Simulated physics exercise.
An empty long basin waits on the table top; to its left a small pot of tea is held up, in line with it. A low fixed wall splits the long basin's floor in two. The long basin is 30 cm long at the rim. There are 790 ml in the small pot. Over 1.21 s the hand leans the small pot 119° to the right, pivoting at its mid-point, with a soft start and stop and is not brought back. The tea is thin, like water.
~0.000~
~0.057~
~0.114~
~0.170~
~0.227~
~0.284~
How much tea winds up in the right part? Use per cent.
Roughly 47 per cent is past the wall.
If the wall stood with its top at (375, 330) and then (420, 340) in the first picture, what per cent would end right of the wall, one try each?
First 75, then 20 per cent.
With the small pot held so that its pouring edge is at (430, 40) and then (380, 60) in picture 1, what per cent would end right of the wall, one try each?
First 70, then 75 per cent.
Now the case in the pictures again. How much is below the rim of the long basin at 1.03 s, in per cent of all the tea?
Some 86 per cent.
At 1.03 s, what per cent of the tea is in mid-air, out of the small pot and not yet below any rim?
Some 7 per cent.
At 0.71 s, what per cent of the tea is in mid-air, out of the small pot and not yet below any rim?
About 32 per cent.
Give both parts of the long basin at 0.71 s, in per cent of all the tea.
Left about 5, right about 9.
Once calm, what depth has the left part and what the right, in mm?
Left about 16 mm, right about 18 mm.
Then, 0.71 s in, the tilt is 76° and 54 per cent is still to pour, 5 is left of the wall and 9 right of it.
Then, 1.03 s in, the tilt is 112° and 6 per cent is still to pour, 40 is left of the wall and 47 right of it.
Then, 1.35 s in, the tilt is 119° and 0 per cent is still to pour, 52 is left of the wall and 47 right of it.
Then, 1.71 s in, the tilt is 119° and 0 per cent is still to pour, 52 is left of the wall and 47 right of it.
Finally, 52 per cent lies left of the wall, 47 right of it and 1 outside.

------------------------------------

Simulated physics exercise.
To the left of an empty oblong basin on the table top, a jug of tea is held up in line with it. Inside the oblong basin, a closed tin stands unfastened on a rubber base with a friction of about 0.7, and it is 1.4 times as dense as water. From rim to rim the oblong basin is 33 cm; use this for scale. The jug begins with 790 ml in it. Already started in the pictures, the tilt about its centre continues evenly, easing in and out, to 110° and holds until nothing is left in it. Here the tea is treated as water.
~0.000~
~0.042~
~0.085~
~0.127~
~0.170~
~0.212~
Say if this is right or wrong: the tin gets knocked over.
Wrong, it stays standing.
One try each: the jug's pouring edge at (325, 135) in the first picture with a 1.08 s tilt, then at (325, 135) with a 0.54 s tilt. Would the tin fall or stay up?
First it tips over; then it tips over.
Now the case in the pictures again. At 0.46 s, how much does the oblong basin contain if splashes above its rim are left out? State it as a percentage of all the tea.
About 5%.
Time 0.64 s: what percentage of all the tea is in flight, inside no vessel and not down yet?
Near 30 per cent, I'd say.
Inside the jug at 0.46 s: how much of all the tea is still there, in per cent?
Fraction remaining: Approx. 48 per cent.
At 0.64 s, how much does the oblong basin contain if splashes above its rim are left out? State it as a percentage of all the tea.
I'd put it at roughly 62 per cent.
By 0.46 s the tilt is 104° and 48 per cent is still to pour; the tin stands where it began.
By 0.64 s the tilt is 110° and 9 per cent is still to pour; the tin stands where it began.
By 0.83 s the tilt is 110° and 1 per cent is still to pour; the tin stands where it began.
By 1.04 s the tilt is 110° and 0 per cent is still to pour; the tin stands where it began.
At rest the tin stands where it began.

------------------------------------

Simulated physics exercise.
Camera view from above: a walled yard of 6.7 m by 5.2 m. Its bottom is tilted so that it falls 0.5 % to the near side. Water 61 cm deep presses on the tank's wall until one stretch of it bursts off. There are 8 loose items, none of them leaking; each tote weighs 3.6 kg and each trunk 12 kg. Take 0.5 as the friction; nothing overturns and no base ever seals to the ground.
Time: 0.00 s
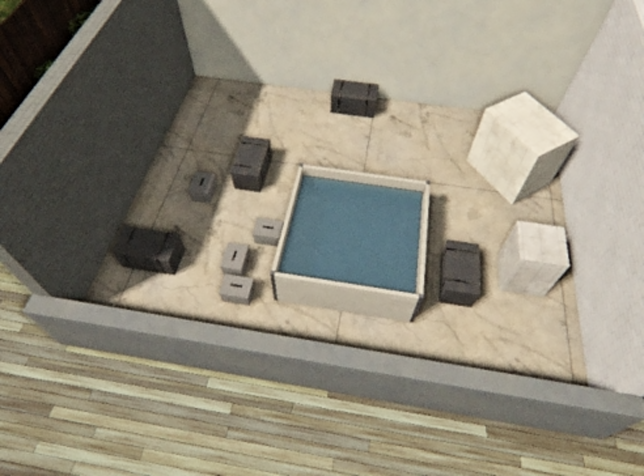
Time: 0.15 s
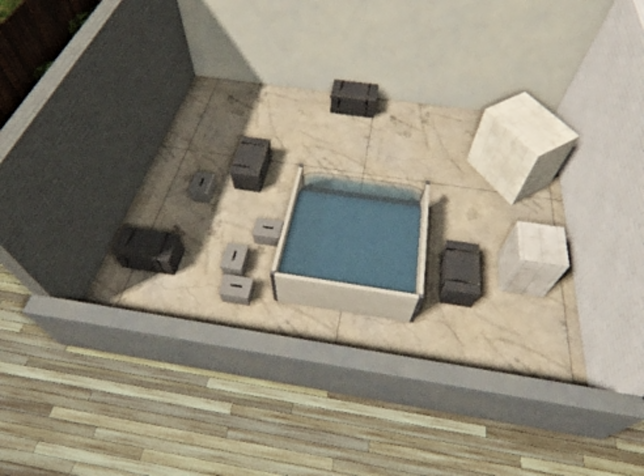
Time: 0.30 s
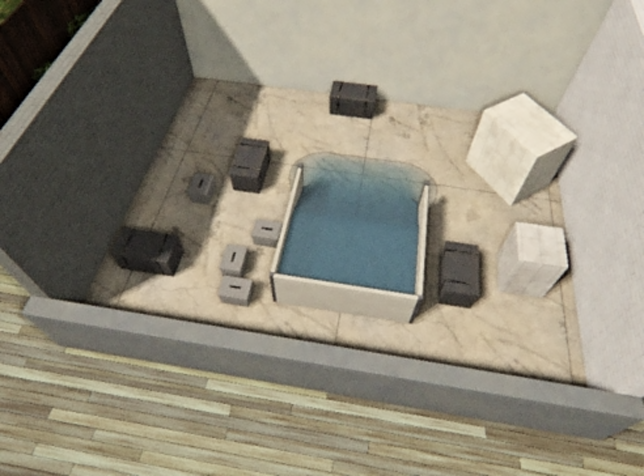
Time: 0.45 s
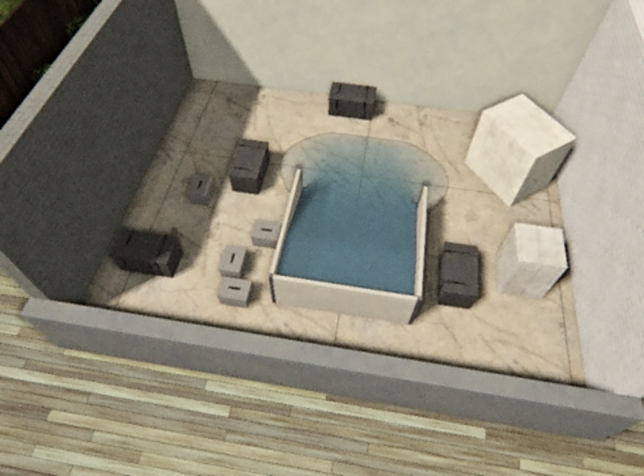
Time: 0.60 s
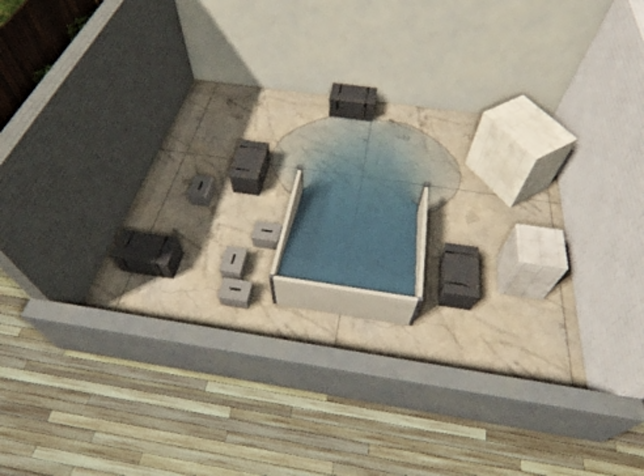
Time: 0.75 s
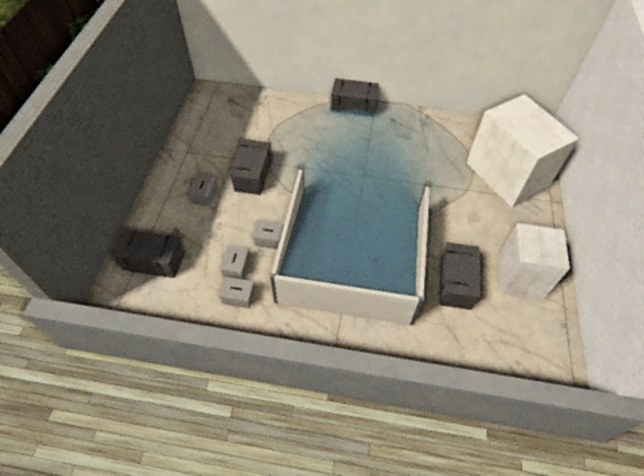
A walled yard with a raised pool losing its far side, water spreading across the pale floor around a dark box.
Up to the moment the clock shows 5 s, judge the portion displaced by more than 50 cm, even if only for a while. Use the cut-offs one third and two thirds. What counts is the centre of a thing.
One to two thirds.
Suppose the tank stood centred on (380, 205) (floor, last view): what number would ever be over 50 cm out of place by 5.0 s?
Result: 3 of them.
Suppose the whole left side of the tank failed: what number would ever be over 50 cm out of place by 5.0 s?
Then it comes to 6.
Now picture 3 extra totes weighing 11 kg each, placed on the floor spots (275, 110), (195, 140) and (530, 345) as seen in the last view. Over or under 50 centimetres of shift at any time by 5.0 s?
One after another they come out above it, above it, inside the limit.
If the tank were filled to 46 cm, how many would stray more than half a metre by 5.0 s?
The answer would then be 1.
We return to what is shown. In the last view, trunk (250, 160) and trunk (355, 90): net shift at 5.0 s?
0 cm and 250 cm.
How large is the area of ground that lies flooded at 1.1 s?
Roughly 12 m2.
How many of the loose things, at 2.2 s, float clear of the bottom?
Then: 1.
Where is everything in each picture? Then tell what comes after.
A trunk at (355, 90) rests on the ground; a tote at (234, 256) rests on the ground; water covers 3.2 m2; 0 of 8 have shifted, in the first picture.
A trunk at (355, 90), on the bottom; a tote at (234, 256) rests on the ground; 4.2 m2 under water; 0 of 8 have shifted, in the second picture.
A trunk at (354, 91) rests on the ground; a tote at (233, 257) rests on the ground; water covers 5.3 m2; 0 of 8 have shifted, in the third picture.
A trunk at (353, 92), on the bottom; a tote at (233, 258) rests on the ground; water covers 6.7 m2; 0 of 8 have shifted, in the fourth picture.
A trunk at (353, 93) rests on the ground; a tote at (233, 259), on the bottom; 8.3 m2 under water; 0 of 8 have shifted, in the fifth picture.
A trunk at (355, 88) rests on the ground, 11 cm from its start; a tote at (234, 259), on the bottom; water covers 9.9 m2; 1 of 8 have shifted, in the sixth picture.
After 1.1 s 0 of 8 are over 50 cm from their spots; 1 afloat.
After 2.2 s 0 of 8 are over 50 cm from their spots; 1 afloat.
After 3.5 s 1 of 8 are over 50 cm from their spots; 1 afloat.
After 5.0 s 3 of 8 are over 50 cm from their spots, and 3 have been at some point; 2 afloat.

------------------------------------

* **What to produce**
Identify the lines that hold the word "base". Copy every one of them.

* **Expected answer**
To the left of an empty oblong basin on the table top, a jug of tea is held up in line with it. Inside the oblong basin, a closed tin stands unfastened on a rubber base with a friction of about 0.7, and it is 1.4 times as dense as water. From rim to rim the oblong basin is 33 cm; use this for scale. The jug begins with 790 ml in it. Already started in the pictures, the tilt about its centre continues evenly, easing in and out, to 110° and holds until nothing is left in it. Here the tea is treated as water.
Camera view from above: a walled yard of 6.7 m by 5.2 m. Its bottom is tilted so that it falls 0.5 % to the near side. Water 61 cm deep presses on the tank's wall until one stretch of it bursts off. There are 8 loose items, none of them leaking; each tote weighs 3.6 kg and each trunk 12 kg. Take 0.5 as the friction; nothing overturns and no base ever seals to the ground.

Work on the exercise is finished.